→ Supplied information:
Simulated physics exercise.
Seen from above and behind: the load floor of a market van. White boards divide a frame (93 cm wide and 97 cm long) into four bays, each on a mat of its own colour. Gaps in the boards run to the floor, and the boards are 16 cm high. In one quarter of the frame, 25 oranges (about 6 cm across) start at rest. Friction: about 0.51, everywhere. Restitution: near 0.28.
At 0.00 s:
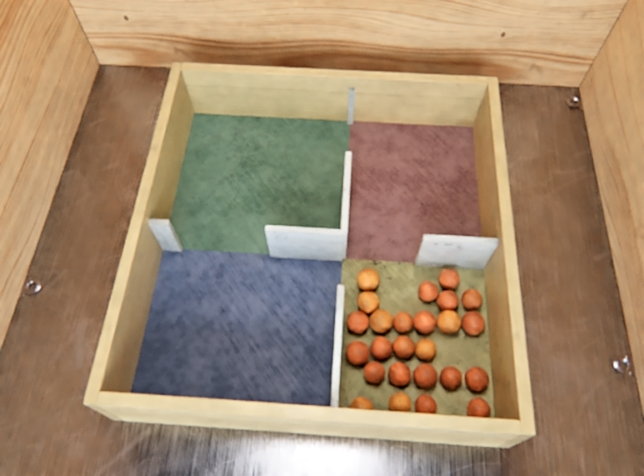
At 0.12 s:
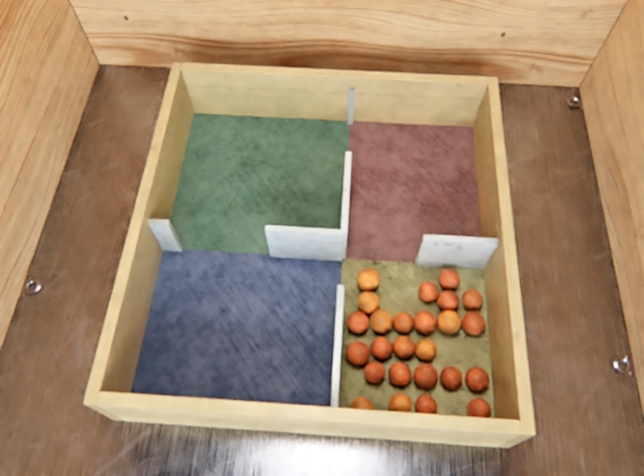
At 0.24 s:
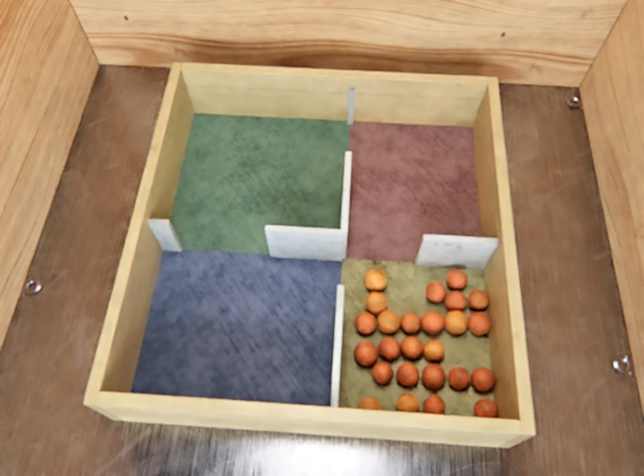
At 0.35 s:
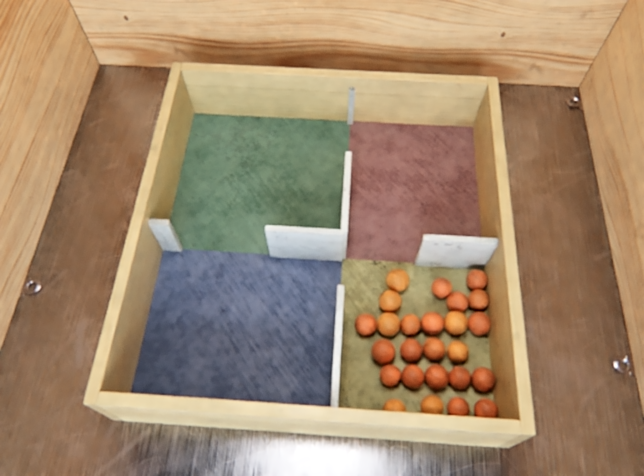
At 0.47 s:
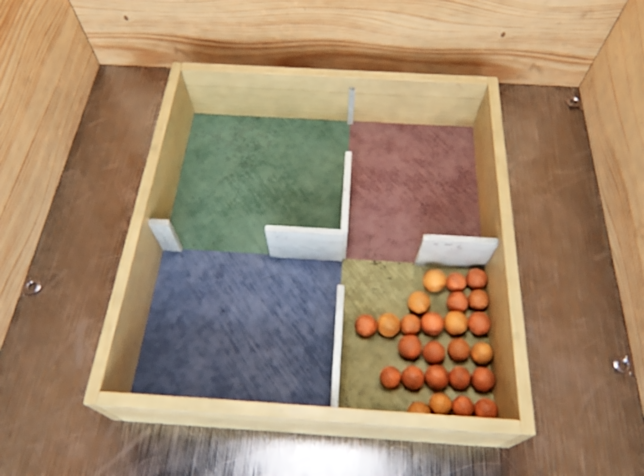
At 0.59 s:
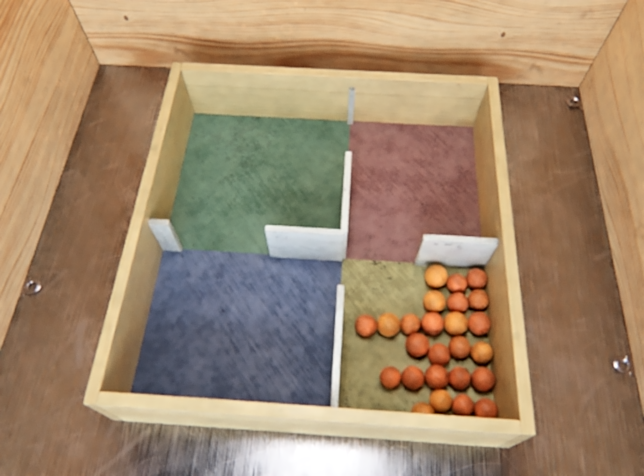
In the video, a wooden frame is divided by low white boards into green, red, blue and yellow bays, and the oranges in the yellow bay at lower right rest briefly, then shift rightward, bunching closer toward the right wall.
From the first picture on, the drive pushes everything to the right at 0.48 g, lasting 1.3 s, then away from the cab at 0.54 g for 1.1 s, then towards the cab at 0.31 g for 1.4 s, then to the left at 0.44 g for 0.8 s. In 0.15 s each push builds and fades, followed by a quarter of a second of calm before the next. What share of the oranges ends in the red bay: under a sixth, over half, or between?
Most likely the bay is left holding not so much as a sixth.
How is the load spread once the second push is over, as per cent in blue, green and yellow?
At that point the shares are blue 0, green 0 and yellow 100 per cent.
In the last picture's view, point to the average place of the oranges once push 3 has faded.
Average position: About (428, 250).
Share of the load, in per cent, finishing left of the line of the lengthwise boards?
I'd say close to 50 per cent.
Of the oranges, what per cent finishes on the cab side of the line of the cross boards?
I'd say close to 40 per cent.
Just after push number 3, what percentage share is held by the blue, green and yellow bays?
In per cent: Blue 0, green 0 and yellow 60.
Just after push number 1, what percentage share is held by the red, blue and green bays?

→ Required work: All of the lines above should be printed exactly, minus the pictures.

→ Full output:
Simulated physics exercise.
Seen from above and behind: the load floor of a market van. White boards divide a frame (93 cm wide and 97 cm long) into four bays, each on a mat of its own colour. Gaps in the boards run to the floor, and the boards are 16 cm high. In one quarter of the frame, 25 oranges (about 6 cm across) start at rest. Friction: about 0.51, everywhere. Restitution: near 0.28.
At 0.00 s:
At 0.12 s:
At 0.24 s:
At 0.35 s:
At 0.47 s:
At 0.59 s:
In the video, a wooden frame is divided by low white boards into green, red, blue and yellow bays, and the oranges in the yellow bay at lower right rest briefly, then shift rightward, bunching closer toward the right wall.
From the first picture on, the drive pushes everything to the right at 0.48 g, lasting 1.3 s, then away from the cab at 0.54 g for 1.1 s, then towards the cab at 0.31 g for 1.4 s, then to the left at 0.44 g for 0.8 s. In 0.15 s each push builds and fades, followed by a quarter of a second of calm before the next. What share of the oranges ends in the red bay: under a sixth, over half, or between?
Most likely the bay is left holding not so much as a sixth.
How is the load spread once the second push is over, as per cent in blue, green and yellow?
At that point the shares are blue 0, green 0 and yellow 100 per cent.
In the last picture's view, point to the average place of the oranges once push 3 has faded.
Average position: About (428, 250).
Share of the load, in per cent, finishing left of the line of the lengthwise boards?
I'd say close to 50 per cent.
Of the oranges, what per cent finishes on the cab side of the line of the cross boards?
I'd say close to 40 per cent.
Just after push number 3, what percentage share is held by the blue, green and yellow bays?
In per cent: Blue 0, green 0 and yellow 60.
Just after push number 1, what percentage share is held by the red, blue and green bays?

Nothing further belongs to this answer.